--- Begin ---
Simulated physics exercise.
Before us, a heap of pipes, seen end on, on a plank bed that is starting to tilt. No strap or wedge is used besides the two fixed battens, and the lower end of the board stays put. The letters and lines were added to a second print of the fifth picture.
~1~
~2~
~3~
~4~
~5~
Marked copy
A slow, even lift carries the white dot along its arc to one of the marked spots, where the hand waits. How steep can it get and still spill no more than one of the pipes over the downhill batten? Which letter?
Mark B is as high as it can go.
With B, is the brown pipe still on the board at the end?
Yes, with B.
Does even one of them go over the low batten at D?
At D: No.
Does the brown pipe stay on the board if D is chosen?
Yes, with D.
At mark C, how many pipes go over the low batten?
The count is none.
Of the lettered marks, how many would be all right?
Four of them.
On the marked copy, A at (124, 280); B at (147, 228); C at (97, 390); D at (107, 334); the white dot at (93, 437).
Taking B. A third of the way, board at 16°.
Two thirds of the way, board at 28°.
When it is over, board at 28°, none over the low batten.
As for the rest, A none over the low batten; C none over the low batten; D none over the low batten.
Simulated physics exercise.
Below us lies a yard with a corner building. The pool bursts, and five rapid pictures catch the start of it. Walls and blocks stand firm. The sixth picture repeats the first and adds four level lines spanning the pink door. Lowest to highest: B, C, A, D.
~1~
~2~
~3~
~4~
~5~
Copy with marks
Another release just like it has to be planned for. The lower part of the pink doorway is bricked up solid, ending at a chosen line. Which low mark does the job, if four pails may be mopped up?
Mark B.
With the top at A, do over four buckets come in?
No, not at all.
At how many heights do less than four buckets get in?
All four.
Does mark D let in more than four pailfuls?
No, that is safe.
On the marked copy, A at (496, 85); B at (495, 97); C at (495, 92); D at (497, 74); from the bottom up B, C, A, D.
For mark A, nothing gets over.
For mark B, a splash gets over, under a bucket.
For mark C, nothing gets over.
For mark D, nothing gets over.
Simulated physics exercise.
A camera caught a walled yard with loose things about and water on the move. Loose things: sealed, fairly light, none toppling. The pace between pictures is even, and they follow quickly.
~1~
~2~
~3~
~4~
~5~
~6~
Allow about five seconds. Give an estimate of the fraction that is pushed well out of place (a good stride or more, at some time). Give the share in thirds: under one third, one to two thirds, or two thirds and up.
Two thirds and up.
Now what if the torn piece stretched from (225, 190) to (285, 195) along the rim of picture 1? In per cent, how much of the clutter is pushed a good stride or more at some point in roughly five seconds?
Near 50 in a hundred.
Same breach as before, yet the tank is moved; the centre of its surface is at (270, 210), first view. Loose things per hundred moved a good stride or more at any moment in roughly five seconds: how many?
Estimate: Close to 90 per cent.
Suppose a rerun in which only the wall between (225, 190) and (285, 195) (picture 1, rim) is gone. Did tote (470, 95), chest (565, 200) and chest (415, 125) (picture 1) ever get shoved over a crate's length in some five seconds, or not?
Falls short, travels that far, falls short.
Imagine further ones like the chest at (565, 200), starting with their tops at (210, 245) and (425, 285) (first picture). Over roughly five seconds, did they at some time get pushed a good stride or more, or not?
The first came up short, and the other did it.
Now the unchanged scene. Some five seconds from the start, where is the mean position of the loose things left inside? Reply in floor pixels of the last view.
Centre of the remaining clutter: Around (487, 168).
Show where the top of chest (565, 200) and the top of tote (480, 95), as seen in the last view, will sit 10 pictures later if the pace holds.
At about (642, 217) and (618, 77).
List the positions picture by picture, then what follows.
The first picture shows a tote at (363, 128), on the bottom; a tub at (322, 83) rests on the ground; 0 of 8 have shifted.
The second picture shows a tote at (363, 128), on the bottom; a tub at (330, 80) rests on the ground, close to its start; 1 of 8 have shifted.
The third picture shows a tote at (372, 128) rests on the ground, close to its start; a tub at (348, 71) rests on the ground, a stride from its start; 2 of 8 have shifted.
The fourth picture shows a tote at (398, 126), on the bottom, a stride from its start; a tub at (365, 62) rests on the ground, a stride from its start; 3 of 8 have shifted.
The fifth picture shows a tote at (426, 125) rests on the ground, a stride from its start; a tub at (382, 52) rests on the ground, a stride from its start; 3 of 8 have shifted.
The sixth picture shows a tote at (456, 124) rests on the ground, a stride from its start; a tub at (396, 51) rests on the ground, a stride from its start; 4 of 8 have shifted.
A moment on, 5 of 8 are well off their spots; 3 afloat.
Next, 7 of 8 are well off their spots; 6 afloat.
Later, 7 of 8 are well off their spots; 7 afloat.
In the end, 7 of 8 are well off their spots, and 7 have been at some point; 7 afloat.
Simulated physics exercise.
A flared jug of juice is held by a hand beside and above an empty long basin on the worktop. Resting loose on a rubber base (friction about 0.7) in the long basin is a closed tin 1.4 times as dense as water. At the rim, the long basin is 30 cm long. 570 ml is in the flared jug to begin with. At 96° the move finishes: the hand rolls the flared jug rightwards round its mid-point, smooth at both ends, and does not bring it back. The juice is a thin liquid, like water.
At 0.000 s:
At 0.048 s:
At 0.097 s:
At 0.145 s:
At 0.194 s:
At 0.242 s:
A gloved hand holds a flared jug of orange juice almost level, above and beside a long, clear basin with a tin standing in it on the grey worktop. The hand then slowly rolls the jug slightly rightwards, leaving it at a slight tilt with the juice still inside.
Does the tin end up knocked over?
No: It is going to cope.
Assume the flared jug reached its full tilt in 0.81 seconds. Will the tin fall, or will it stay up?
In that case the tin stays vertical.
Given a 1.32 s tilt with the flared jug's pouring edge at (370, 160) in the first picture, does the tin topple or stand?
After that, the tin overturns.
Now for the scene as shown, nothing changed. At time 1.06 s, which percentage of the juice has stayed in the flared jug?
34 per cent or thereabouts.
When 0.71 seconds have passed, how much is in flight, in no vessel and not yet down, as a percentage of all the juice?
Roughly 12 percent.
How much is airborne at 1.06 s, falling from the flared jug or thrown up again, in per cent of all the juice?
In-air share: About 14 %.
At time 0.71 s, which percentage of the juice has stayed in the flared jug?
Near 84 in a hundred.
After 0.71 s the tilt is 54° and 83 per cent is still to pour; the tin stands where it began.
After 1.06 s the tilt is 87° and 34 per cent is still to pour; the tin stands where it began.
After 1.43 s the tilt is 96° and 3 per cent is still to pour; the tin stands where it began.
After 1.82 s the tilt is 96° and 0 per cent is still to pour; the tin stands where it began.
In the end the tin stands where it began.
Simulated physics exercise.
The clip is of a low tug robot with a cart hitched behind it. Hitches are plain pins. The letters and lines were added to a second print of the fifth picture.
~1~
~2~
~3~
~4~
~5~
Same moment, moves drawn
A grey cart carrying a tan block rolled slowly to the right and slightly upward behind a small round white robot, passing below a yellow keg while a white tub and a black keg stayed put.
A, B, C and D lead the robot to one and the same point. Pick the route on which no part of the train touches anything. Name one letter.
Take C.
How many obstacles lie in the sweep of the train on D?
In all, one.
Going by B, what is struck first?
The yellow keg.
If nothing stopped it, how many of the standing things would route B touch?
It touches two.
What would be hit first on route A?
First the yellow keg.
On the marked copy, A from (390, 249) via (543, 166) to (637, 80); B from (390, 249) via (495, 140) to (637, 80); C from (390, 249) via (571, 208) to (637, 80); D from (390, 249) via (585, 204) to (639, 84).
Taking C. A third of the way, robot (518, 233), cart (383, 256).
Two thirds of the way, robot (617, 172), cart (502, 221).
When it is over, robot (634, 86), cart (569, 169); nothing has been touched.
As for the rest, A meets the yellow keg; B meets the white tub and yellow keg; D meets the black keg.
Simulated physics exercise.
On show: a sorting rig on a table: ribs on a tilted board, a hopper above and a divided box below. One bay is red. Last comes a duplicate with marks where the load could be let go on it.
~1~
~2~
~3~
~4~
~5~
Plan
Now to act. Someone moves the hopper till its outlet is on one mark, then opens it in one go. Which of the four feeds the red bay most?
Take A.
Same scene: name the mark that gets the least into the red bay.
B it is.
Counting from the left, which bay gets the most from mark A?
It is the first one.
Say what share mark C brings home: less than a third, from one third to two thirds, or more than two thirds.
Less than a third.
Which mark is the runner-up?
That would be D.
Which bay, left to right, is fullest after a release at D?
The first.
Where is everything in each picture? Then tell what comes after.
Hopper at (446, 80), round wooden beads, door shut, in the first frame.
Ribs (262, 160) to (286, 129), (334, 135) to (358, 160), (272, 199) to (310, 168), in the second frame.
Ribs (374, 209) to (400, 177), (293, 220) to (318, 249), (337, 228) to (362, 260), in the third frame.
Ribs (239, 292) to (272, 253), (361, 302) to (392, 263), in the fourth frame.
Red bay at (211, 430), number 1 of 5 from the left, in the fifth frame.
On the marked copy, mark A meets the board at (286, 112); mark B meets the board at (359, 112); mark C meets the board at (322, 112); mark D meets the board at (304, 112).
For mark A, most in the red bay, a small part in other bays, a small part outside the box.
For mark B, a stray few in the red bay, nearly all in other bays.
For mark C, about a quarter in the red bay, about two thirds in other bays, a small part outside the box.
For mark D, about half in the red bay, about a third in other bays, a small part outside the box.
--- End ---
--- Prompt ---
Solely the line containing "Does the brown", the line containing "Copy with marks", and the lines between them are to be given again, exactly as written.

--- Result for this exercise ---
Does the brown pipe stay on the board if D is chosen?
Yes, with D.
At mark C, how many pipes go over the low batten?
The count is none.
Of the lettered marks, how many would be all right?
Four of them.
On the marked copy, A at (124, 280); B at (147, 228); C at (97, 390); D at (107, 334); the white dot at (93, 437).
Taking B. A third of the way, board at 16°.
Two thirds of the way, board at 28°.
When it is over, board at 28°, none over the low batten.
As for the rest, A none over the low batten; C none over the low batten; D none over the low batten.
Simulated physics exercise.
Below us lies a yard with a corner building. The pool bursts, and five rapid pictures catch the start of it. Walls and blocks stand firm. The sixth picture repeats the first and adds four level lines spanning the pink door. Lowest to highest: B, C, A, D.
~1~
~2~
~3~
~4~
~5~
Copy with marks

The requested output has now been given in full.